## Job
Every line below should be copied exactly; drop the pictures.

## Supplied data
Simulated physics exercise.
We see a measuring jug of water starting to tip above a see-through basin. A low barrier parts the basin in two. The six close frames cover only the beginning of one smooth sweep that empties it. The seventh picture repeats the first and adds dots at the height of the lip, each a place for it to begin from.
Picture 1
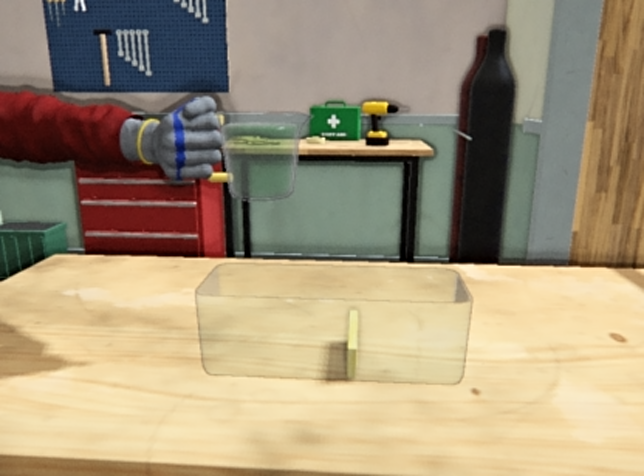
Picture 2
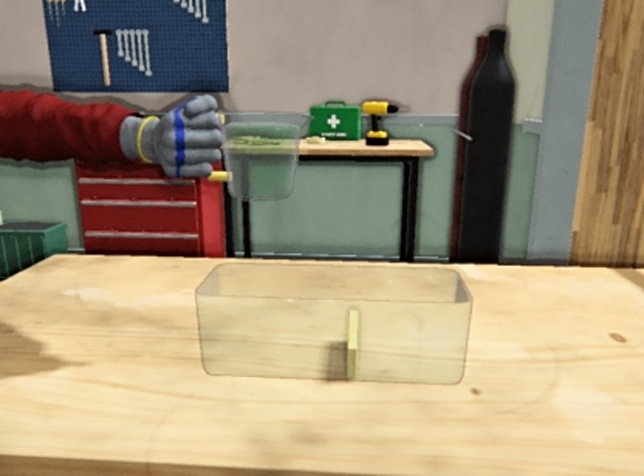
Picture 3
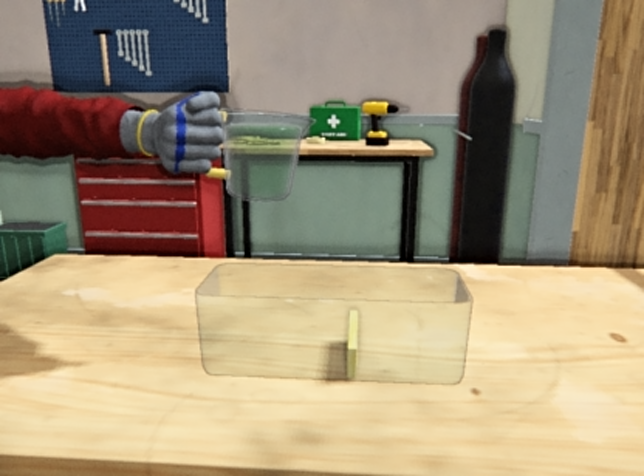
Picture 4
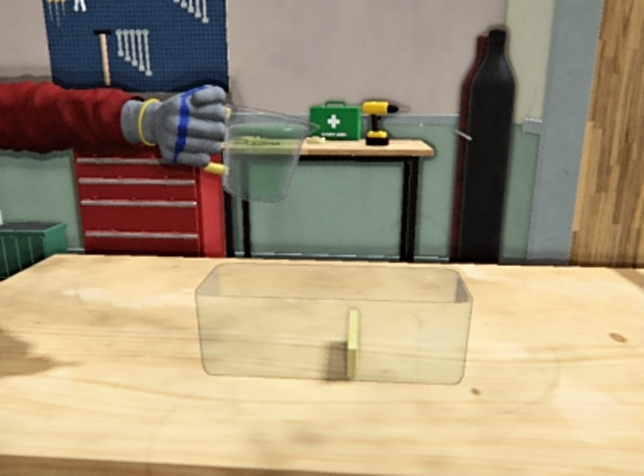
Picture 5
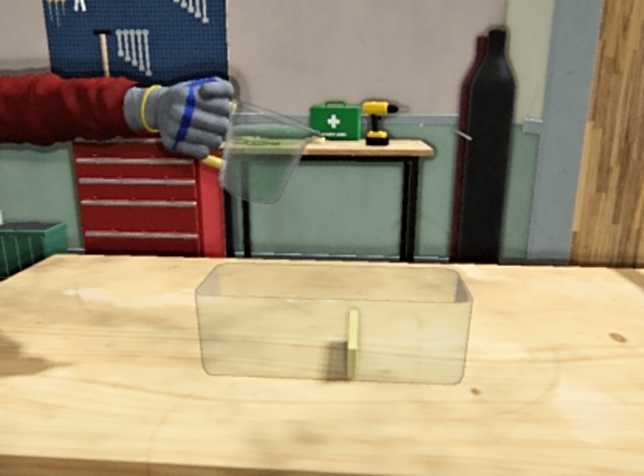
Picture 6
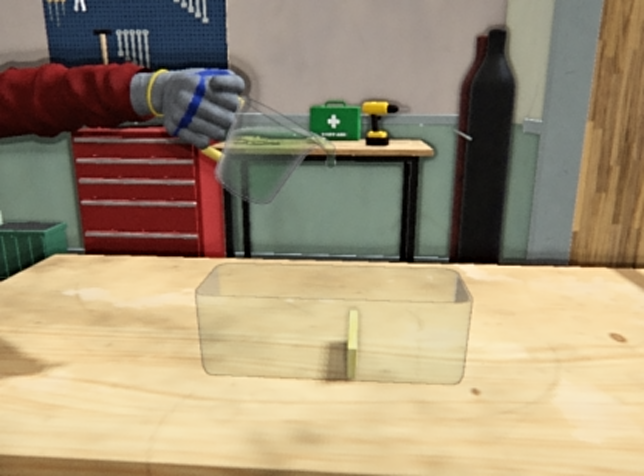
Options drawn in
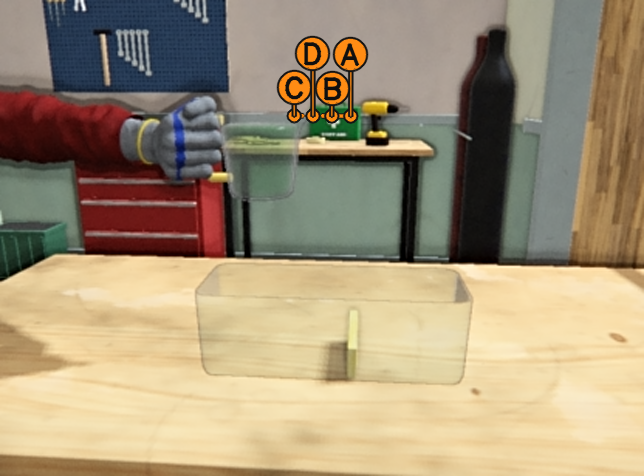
A gloved hand in a red sleeve held a clear jug of greenish liquid above a see-through basin with a low divider, then gradually tipped it right until a little liquid slipped over the lip.
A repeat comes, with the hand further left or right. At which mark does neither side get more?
I would pick spot C.
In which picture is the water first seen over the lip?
Picture 6.
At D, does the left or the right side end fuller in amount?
The right side.
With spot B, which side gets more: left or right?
The right one.
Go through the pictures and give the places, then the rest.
Upright, lip at (312, 115); basin from (203, 371) to (463, 381); top of the wall at (353, 328); nothing has left yet, in the first frame.
Upright, lip at (312, 117); nothing has left yet, in the second frame.
Tipped about 5°, lip at (315, 120); nothing has left yet, in the third frame.
Tipped about 11°, lip at (318, 127); nothing has left yet, in the fourth frame.
Tipped about 19°, lip at (321, 135); nothing has left yet, in the fifth frame.
Tipped about 29°, lip at (324, 146); water is over the lip, down to (331, 165), in the sixth frame.
In orange, A at (350, 116); B at (331, 116); C at (294, 115); D at (312, 115).
With A, about 5 % ends left of the wall and 94 % right of it.
With B, about 6 % ends left of the wall and 92 % right of it.
With C, about 48 % ends left of the wall and 50 % right of it.
With D, about 22 % ends left of the wall and 77 % right of it.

## Output of the task
Simulated physics exercise.
We see a measuring jug of water starting to tip above a see-through basin. A low barrier parts the basin in two. The six close frames cover only the beginning of one smooth sweep that empties it. The seventh picture repeats the first and adds dots at the height of the lip, each a place for it to begin from.
Picture 1
Picture 2
Picture 3
Picture 4
Picture 5
Picture 6
Options drawn in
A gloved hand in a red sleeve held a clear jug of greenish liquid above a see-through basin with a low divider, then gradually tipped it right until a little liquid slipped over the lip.
A repeat comes, with the hand further left or right. At which mark does neither side get more?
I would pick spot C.
In which picture is the water first seen over the lip?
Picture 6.
At D, does the left or the right side end fuller in amount?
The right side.
With spot B, which side gets more: left or right?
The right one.
Go through the pictures and give the places, then the rest.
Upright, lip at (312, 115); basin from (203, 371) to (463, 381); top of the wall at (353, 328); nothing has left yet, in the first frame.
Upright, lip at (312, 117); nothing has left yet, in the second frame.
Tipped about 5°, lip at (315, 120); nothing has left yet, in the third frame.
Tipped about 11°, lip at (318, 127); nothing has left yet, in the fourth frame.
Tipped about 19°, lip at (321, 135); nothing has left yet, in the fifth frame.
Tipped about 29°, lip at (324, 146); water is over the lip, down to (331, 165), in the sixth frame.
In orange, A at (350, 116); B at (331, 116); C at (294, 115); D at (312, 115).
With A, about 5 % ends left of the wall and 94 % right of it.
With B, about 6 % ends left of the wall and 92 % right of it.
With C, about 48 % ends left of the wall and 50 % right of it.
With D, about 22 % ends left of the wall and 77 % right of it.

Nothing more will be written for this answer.